# Exercise materials start

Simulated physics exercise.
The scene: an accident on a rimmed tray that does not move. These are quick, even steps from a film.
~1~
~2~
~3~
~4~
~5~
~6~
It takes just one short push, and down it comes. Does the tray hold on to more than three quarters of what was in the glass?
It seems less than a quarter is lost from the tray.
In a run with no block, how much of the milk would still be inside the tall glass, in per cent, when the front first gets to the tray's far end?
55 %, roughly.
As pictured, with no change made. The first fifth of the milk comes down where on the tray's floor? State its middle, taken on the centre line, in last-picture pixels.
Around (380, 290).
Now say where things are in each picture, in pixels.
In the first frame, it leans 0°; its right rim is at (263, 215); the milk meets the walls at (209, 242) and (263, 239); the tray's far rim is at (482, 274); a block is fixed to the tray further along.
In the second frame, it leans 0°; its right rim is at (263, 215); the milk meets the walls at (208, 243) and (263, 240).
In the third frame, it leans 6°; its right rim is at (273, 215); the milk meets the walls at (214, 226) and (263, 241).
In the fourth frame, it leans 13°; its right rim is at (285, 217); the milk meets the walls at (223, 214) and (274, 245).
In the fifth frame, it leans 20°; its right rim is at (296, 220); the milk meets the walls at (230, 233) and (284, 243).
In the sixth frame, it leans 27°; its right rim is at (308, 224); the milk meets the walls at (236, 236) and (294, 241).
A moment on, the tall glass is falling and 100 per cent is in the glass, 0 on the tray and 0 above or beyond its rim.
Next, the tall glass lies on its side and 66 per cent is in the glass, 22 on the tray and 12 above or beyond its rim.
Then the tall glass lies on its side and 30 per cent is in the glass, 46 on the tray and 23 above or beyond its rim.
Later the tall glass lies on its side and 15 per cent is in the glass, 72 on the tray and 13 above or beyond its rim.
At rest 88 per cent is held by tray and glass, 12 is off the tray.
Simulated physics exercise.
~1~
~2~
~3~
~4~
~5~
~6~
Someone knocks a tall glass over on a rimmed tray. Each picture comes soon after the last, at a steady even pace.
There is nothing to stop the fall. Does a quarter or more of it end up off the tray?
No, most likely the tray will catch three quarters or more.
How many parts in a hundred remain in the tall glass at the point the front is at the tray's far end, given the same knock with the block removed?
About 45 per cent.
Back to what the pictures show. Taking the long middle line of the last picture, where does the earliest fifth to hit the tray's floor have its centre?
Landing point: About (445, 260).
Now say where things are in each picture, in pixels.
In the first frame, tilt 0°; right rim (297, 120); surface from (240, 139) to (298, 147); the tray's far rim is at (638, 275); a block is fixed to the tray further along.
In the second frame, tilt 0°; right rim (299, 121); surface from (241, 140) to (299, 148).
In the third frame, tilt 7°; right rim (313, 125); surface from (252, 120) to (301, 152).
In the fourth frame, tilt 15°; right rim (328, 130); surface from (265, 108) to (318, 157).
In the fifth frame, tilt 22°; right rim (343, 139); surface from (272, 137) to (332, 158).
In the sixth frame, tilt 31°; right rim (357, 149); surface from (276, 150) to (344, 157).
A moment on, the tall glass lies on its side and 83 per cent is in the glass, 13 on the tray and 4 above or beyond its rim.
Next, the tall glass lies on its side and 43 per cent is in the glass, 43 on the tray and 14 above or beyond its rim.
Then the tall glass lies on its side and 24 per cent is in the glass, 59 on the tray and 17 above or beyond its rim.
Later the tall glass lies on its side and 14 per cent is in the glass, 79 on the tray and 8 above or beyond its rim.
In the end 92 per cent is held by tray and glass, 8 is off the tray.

# Exercise materials end

→ Task directions
Write the listing out again, exactly as it reads.

→ Reply
Simulated physics exercise.
The scene: an accident on a rimmed tray that does not move. These are quick, even steps from a film.
~1~
~2~
~3~
~4~
~5~
~6~
It takes just one short push, and down it comes. Does the tray hold on to more than three quarters of what was in the glass?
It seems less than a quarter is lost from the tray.
In a run with no block, how much of the milk would still be inside the tall glass, in per cent, when the front first gets to the tray's far end?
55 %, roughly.
As pictured, with no change made. The first fifth of the milk comes down where on the tray's floor? State its middle, taken on the centre line, in last-picture pixels.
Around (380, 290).
Now say where things are in each picture, in pixels.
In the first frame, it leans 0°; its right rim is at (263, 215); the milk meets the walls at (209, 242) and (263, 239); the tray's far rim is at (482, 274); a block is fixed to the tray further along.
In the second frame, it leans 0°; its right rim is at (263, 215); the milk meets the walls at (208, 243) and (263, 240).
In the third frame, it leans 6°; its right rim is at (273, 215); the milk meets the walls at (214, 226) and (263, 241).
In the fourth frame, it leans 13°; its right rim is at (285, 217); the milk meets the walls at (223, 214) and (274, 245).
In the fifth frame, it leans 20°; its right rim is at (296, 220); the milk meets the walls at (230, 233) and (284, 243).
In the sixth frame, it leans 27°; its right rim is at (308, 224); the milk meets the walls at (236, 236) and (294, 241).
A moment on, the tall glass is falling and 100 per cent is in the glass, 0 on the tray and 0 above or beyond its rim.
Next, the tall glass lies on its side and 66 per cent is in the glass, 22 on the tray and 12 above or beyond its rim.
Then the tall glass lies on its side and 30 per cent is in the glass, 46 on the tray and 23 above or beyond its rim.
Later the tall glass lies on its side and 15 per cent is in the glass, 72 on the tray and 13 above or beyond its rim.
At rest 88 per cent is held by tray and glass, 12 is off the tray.
Simulated physics exercise.
~1~
~2~
~3~
~4~
~5~
~6~
Someone knocks a tall glass over on a rimmed tray. Each picture comes soon after the last, at a steady even pace.
There is nothing to stop the fall. Does a quarter or more of it end up off the tray?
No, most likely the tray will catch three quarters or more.
How many parts in a hundred remain in the tall glass at the point the front is at the tray's far end, given the same knock with the block removed?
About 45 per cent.
Back to what the pictures show. Taking the long middle line of the last picture, where does the earliest fifth to hit the tray's floor have its centre?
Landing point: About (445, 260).
Now say where things are in each picture, in pixels.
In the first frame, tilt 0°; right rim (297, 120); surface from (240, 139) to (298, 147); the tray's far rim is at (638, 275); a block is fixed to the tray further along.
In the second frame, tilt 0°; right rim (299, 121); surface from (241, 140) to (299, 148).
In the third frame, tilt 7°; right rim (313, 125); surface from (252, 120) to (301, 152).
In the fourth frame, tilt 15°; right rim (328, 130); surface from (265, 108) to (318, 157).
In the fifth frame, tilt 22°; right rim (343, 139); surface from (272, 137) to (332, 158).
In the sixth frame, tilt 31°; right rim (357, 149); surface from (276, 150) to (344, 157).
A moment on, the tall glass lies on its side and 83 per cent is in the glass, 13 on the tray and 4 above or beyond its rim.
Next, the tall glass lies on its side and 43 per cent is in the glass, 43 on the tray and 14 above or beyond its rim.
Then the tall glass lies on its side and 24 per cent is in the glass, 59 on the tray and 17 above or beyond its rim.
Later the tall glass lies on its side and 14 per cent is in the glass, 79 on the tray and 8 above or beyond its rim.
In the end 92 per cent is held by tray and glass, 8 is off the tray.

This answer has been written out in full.